- _Your objective_
Repeat all of the material below exactly as written, images excluded.

- _Recorded information_
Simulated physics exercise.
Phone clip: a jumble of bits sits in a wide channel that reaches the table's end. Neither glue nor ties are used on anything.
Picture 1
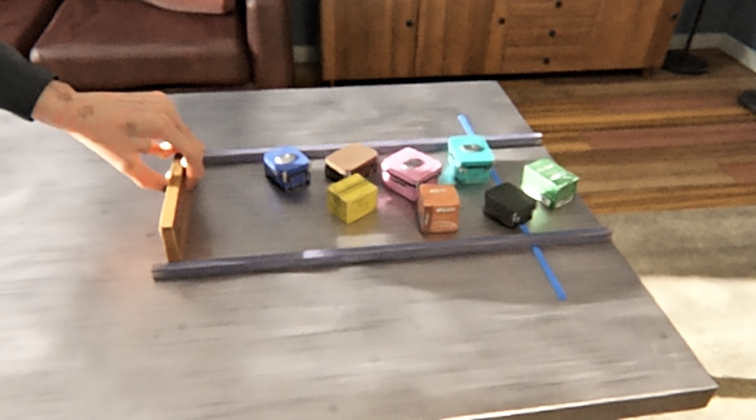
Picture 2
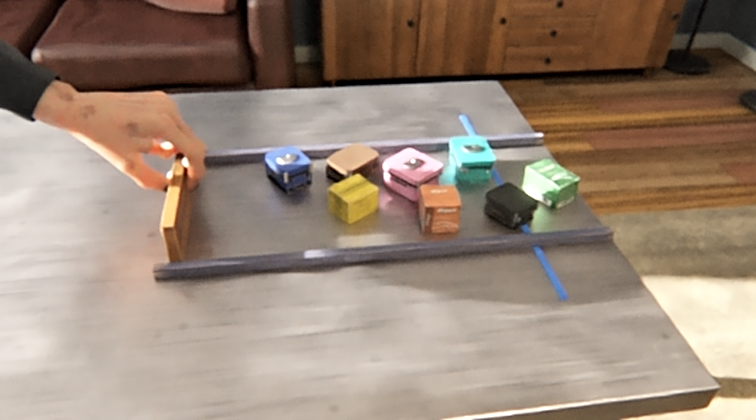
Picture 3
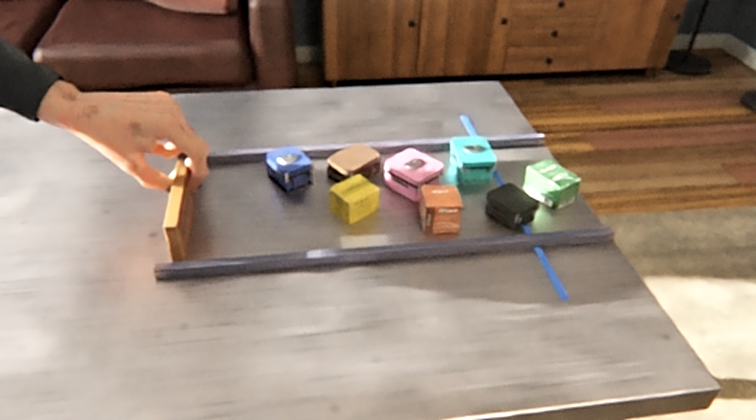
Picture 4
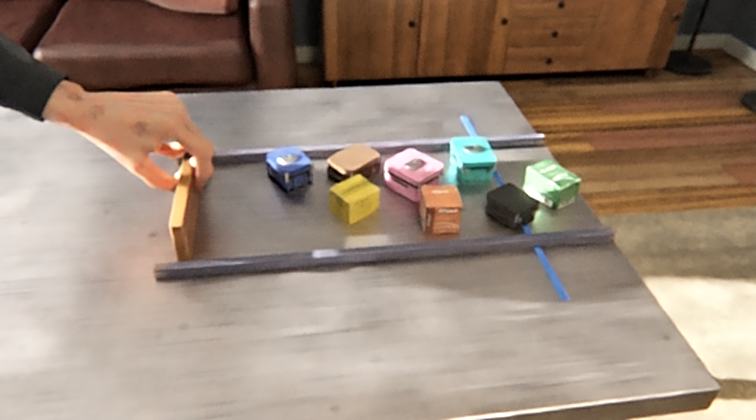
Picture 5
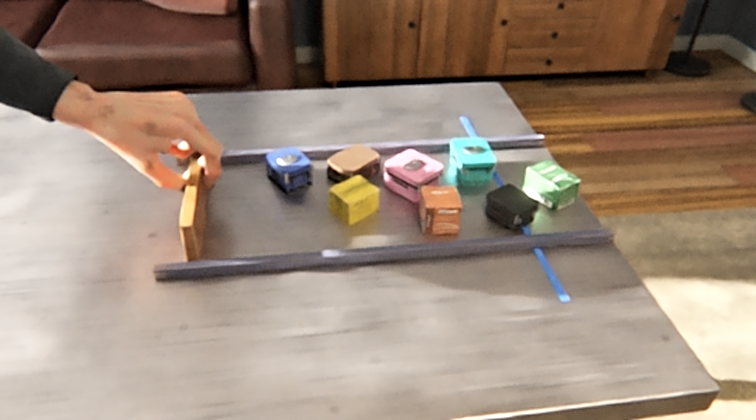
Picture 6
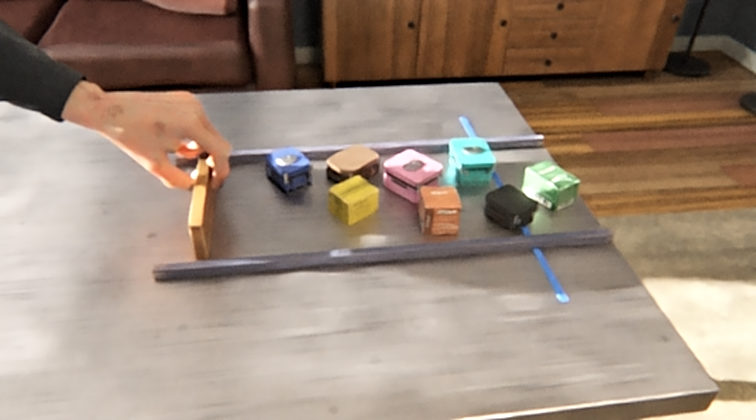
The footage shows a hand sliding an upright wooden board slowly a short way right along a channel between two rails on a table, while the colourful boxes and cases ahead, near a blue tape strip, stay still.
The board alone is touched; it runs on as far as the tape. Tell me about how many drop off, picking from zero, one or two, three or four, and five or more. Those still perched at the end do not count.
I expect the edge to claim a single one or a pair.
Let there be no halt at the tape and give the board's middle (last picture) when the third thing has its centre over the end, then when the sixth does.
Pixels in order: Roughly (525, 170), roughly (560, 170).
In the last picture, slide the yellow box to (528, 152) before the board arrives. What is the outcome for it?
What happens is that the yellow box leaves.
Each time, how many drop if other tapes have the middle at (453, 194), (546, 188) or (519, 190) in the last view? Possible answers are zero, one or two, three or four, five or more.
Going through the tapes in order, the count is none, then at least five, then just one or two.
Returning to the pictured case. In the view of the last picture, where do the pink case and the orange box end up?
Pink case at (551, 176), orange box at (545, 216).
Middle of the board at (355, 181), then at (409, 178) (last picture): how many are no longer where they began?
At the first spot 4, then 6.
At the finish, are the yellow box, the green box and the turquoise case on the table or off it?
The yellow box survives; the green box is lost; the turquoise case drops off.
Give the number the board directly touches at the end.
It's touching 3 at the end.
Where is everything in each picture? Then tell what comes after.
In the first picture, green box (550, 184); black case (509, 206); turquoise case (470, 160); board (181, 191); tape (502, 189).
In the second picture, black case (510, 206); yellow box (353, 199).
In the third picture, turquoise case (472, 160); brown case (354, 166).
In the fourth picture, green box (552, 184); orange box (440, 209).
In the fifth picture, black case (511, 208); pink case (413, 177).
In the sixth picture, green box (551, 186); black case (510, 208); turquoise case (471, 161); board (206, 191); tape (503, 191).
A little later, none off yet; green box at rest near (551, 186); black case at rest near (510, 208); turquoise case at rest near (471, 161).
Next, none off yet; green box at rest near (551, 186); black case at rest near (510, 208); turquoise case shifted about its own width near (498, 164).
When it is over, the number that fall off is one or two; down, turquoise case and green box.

- _Solution to this task_
Simulated physics exercise.
Phone clip: a jumble of bits sits in a wide channel that reaches the table's end. Neither glue nor ties are used on anything.
Picture 1
Picture 2
Picture 3
Picture 4
Picture 5
Picture 6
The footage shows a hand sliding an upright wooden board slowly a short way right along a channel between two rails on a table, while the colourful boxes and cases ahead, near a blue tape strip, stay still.
The board alone is touched; it runs on as far as the tape. Tell me about how many drop off, picking from zero, one or two, three or four, and five or more. Those still perched at the end do not count.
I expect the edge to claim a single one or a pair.
Let there be no halt at the tape and give the board's middle (last picture) when the third thing has its centre over the end, then when the sixth does.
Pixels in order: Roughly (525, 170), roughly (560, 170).
In the last picture, slide the yellow box to (528, 152) before the board arrives. What is the outcome for it?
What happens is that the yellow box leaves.
Each time, how many drop if other tapes have the middle at (453, 194), (546, 188) or (519, 190) in the last view? Possible answers are zero, one or two, three or four, five or more.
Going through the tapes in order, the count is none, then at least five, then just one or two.
Returning to the pictured case. In the view of the last picture, where do the pink case and the orange box end up?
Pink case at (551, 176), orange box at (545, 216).
Middle of the board at (355, 181), then at (409, 178) (last picture): how many are no longer where they began?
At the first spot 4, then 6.
At the finish, are the yellow box, the green box and the turquoise case on the table or off it?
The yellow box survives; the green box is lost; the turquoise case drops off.
Give the number the board directly touches at the end.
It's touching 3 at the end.
Where is everything in each picture? Then tell what comes after.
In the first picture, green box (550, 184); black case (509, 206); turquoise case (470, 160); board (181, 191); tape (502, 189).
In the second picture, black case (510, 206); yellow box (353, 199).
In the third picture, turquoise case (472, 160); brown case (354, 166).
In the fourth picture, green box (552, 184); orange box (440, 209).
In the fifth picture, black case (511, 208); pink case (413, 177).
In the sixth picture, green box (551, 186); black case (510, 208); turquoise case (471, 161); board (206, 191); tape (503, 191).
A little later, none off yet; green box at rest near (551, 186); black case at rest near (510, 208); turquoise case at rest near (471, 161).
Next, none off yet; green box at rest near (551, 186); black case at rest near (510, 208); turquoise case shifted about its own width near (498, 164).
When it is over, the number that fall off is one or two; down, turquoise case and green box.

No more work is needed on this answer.